-- PROBLEM --
Reproduce the listing below exactly. Pictures do not belong in the copy.

-- STORED DATA --
# # # #
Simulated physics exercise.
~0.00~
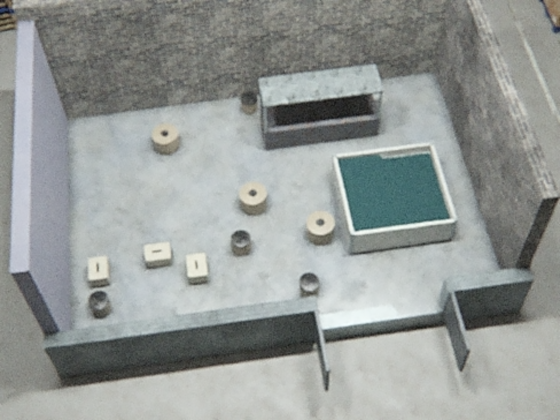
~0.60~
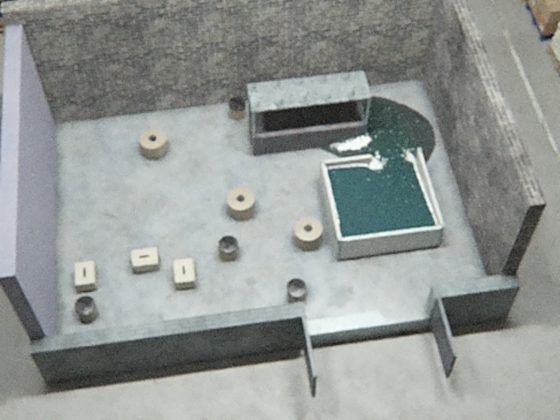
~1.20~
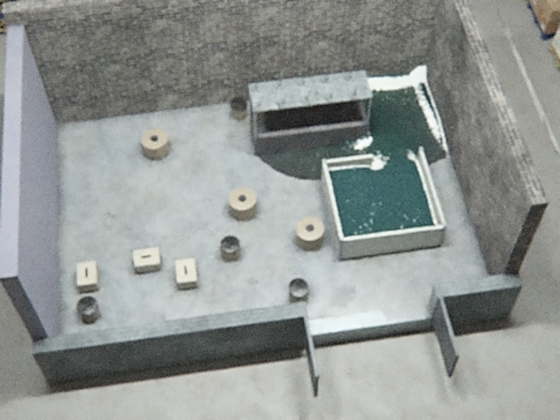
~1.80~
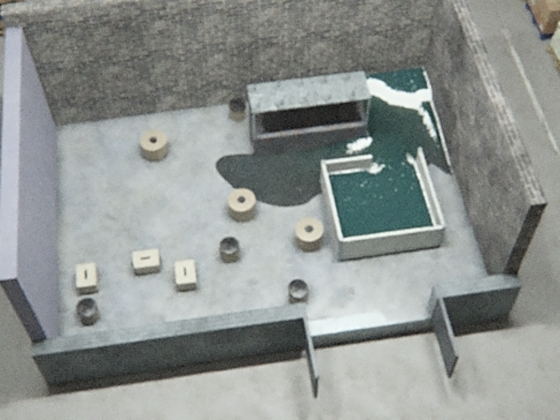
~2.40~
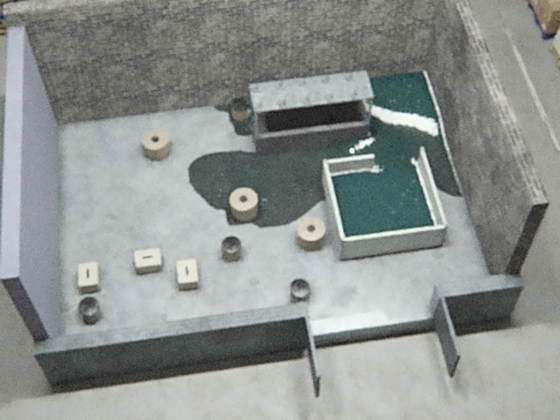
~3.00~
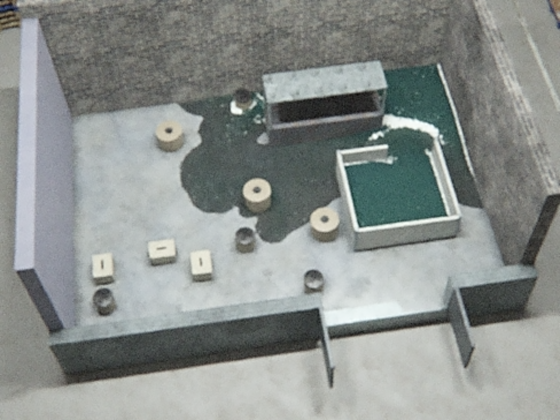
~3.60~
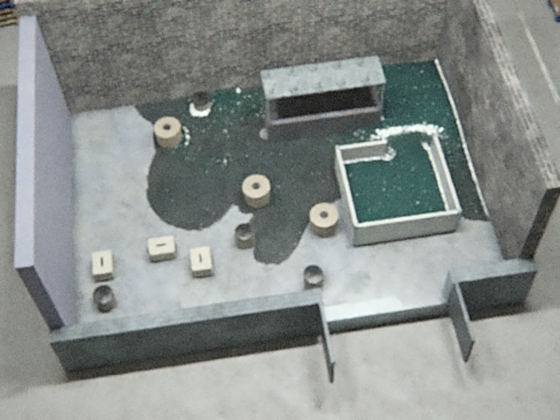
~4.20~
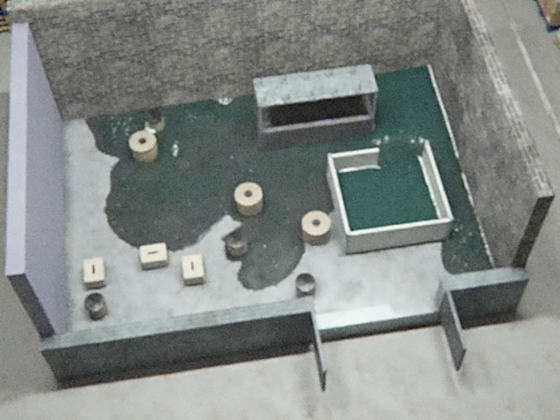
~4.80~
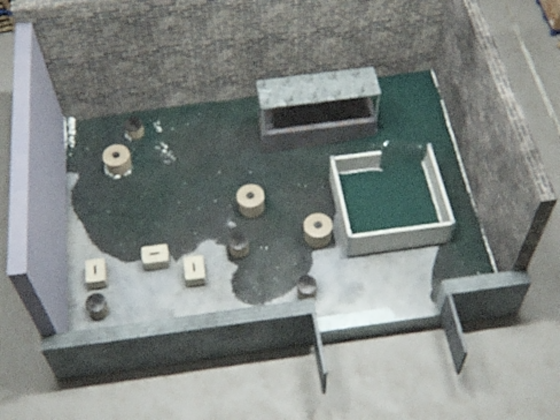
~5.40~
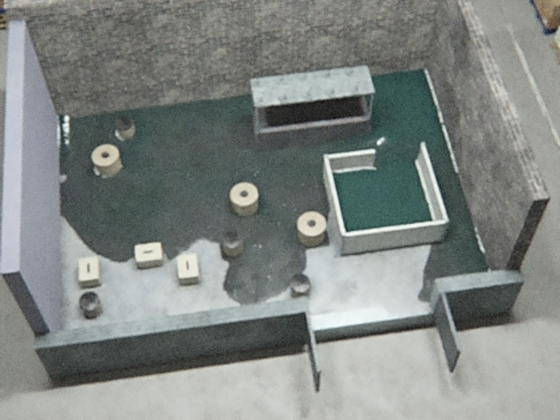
The clip shows a walled warehouse bay where part of a tank's far wall gives way, sending dark green water across the floor, mostly leftward; a pail and then a round beige object shift left, ending near the left wall while the other loose items stay put.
# # # #
-- RESULT OF THE TASK --
Simulated physics exercise.
~0.00~
~0.60~
~1.20~
~1.80~
~2.40~
~3.00~
~3.60~
~4.20~
~4.80~
~5.40~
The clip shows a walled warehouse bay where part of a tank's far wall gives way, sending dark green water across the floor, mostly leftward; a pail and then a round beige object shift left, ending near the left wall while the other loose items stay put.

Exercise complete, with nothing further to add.